[BEGIN SOURCE DATA]

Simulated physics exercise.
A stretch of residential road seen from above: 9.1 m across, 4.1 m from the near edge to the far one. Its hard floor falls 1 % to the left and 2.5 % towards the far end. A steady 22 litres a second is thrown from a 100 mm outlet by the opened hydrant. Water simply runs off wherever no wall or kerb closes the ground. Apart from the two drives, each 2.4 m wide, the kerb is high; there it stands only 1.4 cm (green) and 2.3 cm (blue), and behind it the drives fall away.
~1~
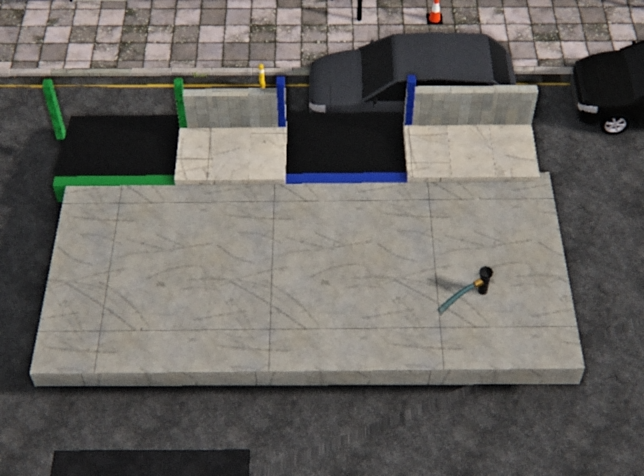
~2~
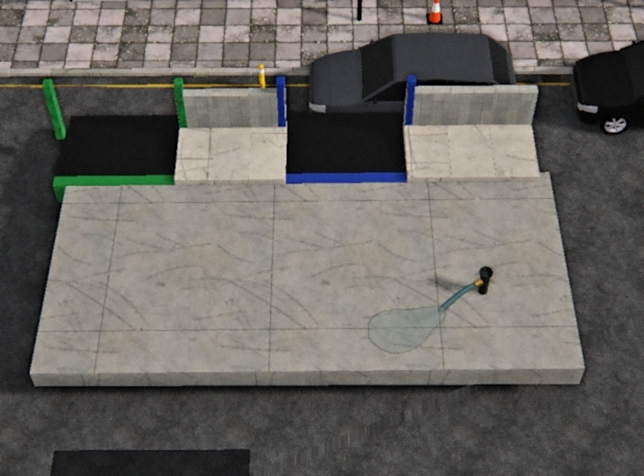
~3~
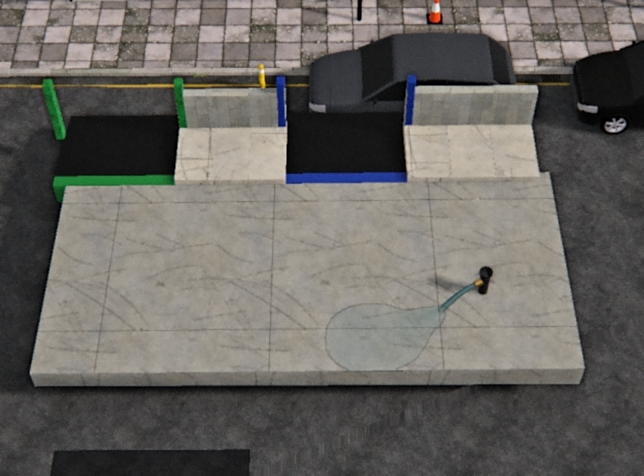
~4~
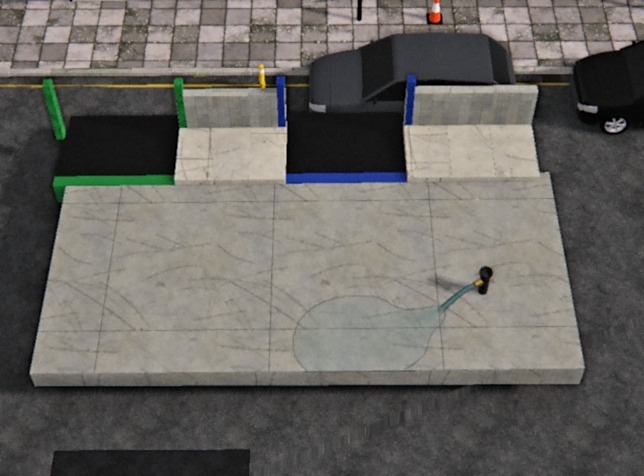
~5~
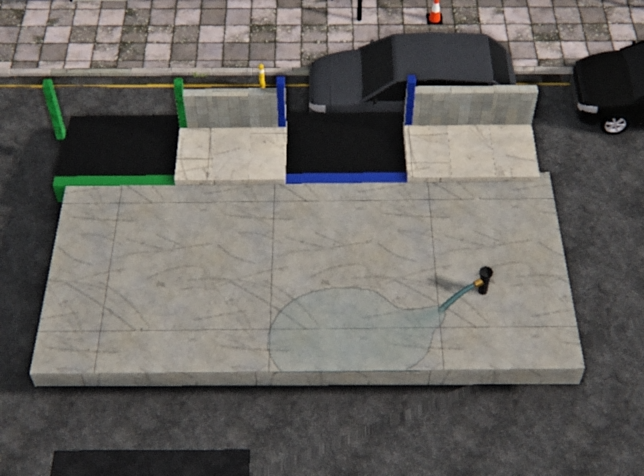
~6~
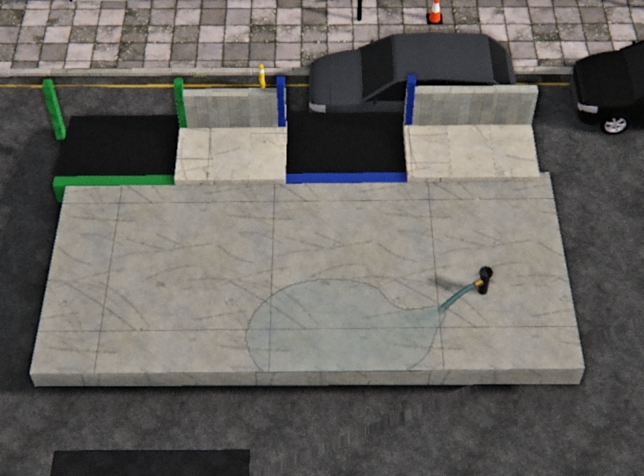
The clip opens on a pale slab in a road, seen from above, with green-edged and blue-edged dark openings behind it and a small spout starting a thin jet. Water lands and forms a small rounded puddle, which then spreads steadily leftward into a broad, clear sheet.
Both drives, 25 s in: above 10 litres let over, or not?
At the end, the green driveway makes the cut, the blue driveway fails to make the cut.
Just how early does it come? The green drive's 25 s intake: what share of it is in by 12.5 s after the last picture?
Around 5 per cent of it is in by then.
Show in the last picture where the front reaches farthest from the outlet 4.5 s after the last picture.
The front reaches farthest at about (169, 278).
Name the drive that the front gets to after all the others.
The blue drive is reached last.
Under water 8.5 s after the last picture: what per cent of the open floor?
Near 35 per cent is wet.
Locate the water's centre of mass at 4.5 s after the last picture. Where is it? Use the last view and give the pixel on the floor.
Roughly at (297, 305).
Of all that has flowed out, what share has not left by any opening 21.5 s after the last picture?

[END SOURCE DATA]

Reproduce the whole listing exactly, but not the images in it.

Simulated physics exercise.
A stretch of residential road seen from above: 9.1 m across, 4.1 m from the near edge to the far one. Its hard floor falls 1 % to the left and 2.5 % towards the far end. A steady 22 litres a second is thrown from a 100 mm outlet by the opened hydrant. Water simply runs off wherever no wall or kerb closes the ground. Apart from the two drives, each 2.4 m wide, the kerb is high; there it stands only 1.4 cm (green) and 2.3 cm (blue), and behind it the drives fall away.
~1~
~2~
~3~
~4~
~5~
~6~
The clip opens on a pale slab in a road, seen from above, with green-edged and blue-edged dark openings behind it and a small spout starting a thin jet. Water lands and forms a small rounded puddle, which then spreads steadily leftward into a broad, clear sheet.
Both drives, 25 s in: above 10 litres let over, or not?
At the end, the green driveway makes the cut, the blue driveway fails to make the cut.
Just how early does it come? The green drive's 25 s intake: what share of it is in by 12.5 s after the last picture?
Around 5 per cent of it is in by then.
Show in the last picture where the front reaches farthest from the outlet 4.5 s after the last picture.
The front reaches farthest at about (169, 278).
Name the drive that the front gets to after all the others.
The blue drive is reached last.
Under water 8.5 s after the last picture: what per cent of the open floor?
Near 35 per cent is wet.
Locate the water's centre of mass at 4.5 s after the last picture. Where is it? Use the last view and give the pixel on the floor.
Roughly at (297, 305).
Of all that has flowed out, what share has not left by any opening 21.5 s after the last picture?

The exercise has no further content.